__Short problem__:
Extract exactly and only the lines of the data below, starting at the line with "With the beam" and stopping after the final line.

__Supplied data__:
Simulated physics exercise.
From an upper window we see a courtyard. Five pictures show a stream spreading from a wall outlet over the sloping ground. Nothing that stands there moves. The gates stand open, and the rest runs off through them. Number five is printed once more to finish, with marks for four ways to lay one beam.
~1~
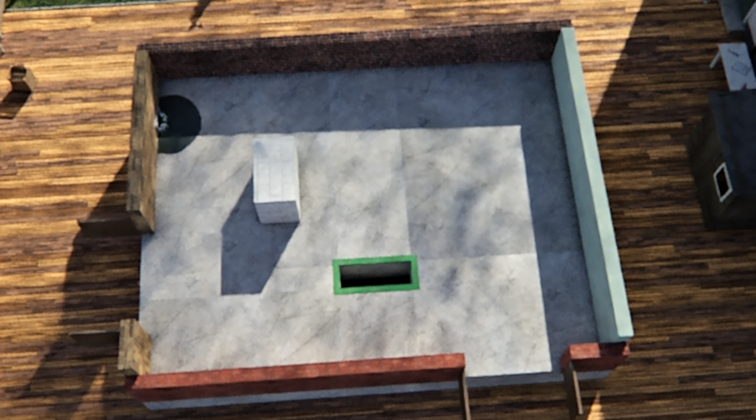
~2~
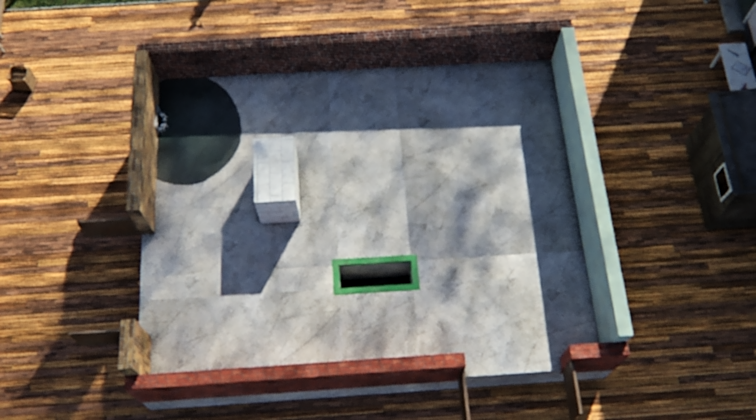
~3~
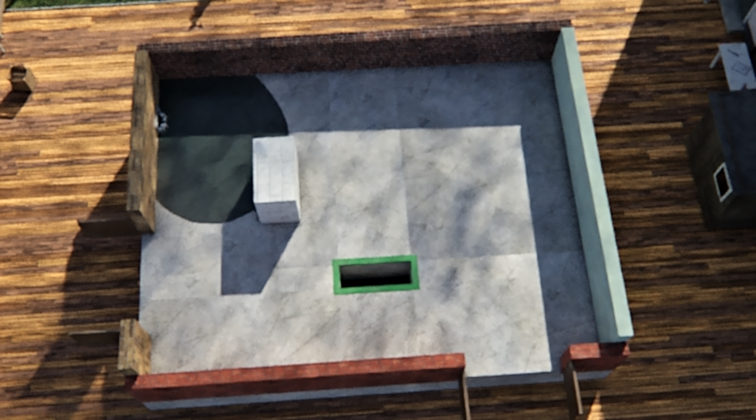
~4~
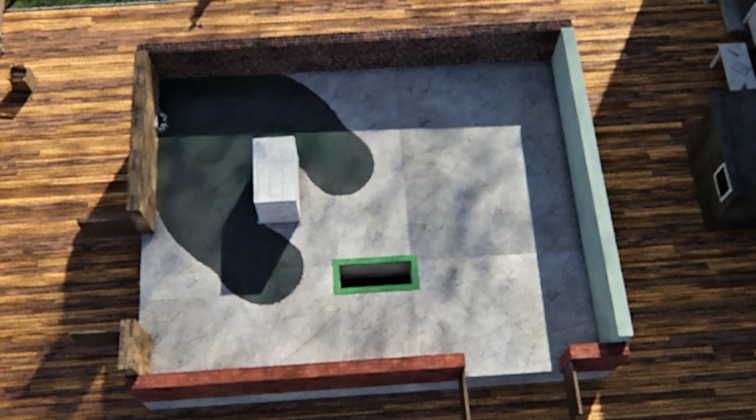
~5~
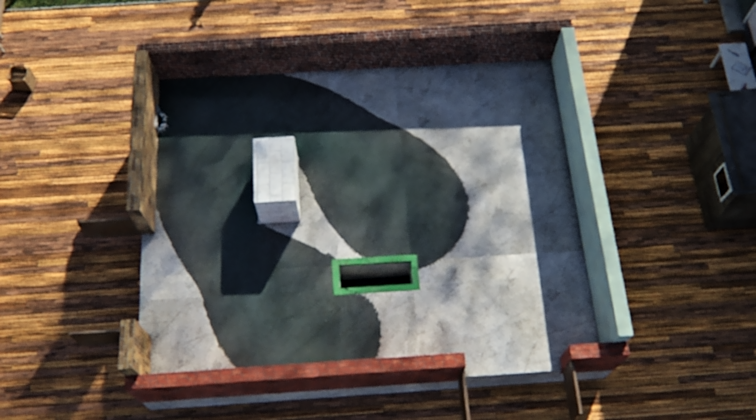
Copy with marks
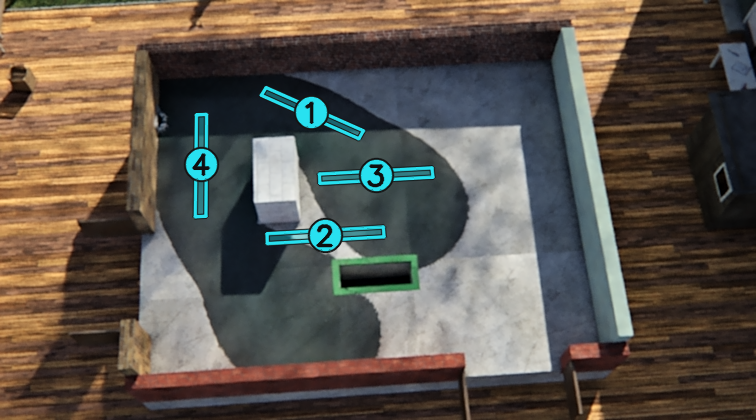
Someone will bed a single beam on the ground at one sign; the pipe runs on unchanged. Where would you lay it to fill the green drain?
Use position 1.
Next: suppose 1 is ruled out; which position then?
4 it is.
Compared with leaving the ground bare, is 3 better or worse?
Position 3 is worse.
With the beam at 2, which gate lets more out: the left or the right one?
The right gate.
On the marked copy, 1 from (263, 91) to (361, 134); 2 from (267, 238) to (383, 231); 3 from (319, 178) to (432, 172); 4 from (200, 216) to (201, 114).
Choosing 1, about 13 % of the stream goes into the green drain, about 86 % out by the gates.
Choosing 2, about 3 % of the stream goes into the green drain, about 96 % out by the gates.
Choosing 3, about 6 % of the stream goes into the green drain, about 93 % out by the gates.
Choosing 4, about 9 % of the stream goes into the green drain, about 89 % out by the gates.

__Exercise result__:
With the beam at 2, which gate lets more out: the left or the right one?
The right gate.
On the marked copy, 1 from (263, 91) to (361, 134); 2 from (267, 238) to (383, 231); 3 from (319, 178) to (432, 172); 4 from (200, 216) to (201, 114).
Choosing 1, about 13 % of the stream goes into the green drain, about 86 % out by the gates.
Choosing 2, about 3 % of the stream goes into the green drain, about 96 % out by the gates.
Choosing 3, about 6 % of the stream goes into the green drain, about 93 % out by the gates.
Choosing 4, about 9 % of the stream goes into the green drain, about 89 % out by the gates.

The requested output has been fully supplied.